DATASET EXCERPTS:
....
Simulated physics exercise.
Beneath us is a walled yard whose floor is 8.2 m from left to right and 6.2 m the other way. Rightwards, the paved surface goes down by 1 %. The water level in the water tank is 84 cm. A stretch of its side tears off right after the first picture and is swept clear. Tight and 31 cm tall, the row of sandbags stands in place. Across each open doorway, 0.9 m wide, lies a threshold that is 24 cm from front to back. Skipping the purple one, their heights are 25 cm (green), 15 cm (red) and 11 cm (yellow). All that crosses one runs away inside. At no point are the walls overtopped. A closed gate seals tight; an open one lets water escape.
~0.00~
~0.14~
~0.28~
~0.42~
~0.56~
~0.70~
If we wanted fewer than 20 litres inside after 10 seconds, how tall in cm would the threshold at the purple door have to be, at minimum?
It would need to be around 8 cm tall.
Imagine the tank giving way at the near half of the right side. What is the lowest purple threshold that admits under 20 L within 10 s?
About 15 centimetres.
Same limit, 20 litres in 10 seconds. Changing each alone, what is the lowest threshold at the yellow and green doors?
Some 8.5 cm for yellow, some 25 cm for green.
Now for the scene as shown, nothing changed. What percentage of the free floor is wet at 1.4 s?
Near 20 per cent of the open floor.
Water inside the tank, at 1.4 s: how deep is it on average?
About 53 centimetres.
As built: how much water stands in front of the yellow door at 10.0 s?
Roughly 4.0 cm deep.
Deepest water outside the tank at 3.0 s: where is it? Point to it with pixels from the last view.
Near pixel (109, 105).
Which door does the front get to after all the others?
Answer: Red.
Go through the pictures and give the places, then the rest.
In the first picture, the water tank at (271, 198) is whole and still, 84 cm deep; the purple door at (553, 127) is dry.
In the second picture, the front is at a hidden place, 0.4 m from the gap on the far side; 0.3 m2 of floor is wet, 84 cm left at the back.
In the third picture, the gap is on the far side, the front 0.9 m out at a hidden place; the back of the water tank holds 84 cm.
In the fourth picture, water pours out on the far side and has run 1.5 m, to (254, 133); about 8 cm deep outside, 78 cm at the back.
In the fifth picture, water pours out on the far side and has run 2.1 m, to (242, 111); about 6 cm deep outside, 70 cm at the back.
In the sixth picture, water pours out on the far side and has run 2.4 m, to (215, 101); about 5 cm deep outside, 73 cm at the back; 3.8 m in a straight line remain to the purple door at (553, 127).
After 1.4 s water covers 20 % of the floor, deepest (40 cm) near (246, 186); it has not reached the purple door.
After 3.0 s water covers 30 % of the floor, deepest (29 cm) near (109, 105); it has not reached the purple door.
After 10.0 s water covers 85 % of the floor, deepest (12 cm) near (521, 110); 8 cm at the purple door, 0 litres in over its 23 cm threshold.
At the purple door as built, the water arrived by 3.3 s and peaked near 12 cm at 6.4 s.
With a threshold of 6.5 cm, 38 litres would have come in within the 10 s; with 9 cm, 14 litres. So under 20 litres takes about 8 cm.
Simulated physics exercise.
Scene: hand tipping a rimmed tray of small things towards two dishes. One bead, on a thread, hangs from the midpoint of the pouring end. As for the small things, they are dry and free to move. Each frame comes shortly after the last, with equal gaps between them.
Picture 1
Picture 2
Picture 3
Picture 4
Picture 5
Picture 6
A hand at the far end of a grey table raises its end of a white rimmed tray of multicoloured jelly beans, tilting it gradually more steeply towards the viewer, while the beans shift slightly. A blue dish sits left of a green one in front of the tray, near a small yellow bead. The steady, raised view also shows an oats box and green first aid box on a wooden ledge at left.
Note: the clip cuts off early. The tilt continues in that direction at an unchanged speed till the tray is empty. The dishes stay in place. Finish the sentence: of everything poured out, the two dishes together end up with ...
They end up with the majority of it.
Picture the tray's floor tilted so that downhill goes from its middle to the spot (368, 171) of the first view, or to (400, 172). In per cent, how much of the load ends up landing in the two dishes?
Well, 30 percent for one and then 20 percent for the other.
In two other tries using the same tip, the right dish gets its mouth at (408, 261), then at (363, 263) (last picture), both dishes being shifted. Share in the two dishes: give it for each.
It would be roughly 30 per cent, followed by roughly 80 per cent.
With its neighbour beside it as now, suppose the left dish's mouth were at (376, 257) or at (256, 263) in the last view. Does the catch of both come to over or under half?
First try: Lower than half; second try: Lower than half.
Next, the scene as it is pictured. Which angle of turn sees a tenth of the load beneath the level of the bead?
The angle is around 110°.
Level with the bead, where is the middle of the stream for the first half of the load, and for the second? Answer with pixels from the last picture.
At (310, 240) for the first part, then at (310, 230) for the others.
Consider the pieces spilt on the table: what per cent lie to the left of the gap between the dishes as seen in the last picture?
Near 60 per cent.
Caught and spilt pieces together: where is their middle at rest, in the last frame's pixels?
....
TASK BRIEF: Repeat the data verbatim.

COMPLETED TASK:
Simulated physics exercise.
Beneath us is a walled yard whose floor is 8.2 m from left to right and 6.2 m the other way. Rightwards, the paved surface goes down by 1 %. The water level in the water tank is 84 cm. A stretch of its side tears off right after the first picture and is swept clear. Tight and 31 cm tall, the row of sandbags stands in place. Across each open doorway, 0.9 m wide, lies a threshold that is 24 cm from front to back. Skipping the purple one, their heights are 25 cm (green), 15 cm (red) and 11 cm (yellow). All that crosses one runs away inside. At no point are the walls overtopped. A closed gate seals tight; an open one lets water escape.
~0.00~
~0.14~
~0.28~
~0.42~
~0.56~
~0.70~
If we wanted fewer than 20 litres inside after 10 seconds, how tall in cm would the threshold at the purple door have to be, at minimum?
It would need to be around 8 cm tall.
Imagine the tank giving way at the near half of the right side. What is the lowest purple threshold that admits under 20 L within 10 s?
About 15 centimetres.
Same limit, 20 litres in 10 seconds. Changing each alone, what is the lowest threshold at the yellow and green doors?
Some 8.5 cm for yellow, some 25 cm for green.
Now for the scene as shown, nothing changed. What percentage of the free floor is wet at 1.4 s?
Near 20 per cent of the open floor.
Water inside the tank, at 1.4 s: how deep is it on average?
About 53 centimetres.
As built: how much water stands in front of the yellow door at 10.0 s?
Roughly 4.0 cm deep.
Deepest water outside the tank at 3.0 s: where is it? Point to it with pixels from the last view.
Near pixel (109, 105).
Which door does the front get to after all the others?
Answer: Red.
Go through the pictures and give the places, then the rest.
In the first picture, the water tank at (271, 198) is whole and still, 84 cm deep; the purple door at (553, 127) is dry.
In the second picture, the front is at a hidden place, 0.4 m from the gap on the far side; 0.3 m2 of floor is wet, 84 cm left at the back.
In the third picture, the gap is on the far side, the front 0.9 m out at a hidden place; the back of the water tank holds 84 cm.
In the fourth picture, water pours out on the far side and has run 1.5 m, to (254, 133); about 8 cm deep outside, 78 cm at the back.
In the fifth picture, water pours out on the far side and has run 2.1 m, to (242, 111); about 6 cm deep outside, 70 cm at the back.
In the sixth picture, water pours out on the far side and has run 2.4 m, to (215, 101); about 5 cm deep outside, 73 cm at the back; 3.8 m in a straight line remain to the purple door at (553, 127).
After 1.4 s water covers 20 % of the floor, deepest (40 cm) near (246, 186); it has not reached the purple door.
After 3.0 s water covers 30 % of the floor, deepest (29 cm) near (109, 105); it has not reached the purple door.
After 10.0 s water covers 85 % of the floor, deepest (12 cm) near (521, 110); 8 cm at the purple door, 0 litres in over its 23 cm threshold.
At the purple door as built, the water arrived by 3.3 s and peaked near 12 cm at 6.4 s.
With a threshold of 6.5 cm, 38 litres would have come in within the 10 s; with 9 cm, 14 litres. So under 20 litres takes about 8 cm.
Simulated physics exercise.
Scene: hand tipping a rimmed tray of small things towards two dishes. One bead, on a thread, hangs from the midpoint of the pouring end. As for the small things, they are dry and free to move. Each frame comes shortly after the last, with equal gaps between them.
Picture 1
Picture 2
Picture 3
Picture 4
Picture 5
Picture 6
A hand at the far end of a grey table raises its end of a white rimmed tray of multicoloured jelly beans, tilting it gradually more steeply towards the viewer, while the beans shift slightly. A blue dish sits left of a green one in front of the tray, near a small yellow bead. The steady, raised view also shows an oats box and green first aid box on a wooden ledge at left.
Note: the clip cuts off early. The tilt continues in that direction at an unchanged speed till the tray is empty. The dishes stay in place. Finish the sentence: of everything poured out, the two dishes together end up with ...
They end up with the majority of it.
Picture the tray's floor tilted so that downhill goes from its middle to the spot (368, 171) of the first view, or to (400, 172). In per cent, how much of the load ends up landing in the two dishes?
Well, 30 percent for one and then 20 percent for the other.
In two other tries using the same tip, the right dish gets its mouth at (408, 261), then at (363, 263) (last picture), both dishes being shifted. Share in the two dishes: give it for each.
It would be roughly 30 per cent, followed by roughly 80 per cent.
With its neighbour beside it as now, suppose the left dish's mouth were at (376, 257) or at (256, 263) in the last view. Does the catch of both come to over or under half?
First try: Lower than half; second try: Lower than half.
Next, the scene as it is pictured. Which angle of turn sees a tenth of the load beneath the level of the bead?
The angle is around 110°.
Level with the bead, where is the middle of the stream for the first half of the load, and for the second? Answer with pixels from the last picture.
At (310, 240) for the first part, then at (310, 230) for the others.
Consider the pieces spilt on the table: what per cent lie to the left of the gap between the dishes as seen in the last picture?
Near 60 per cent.
Caught and spilt pieces together: where is their middle at rest, in the last frame's pixels?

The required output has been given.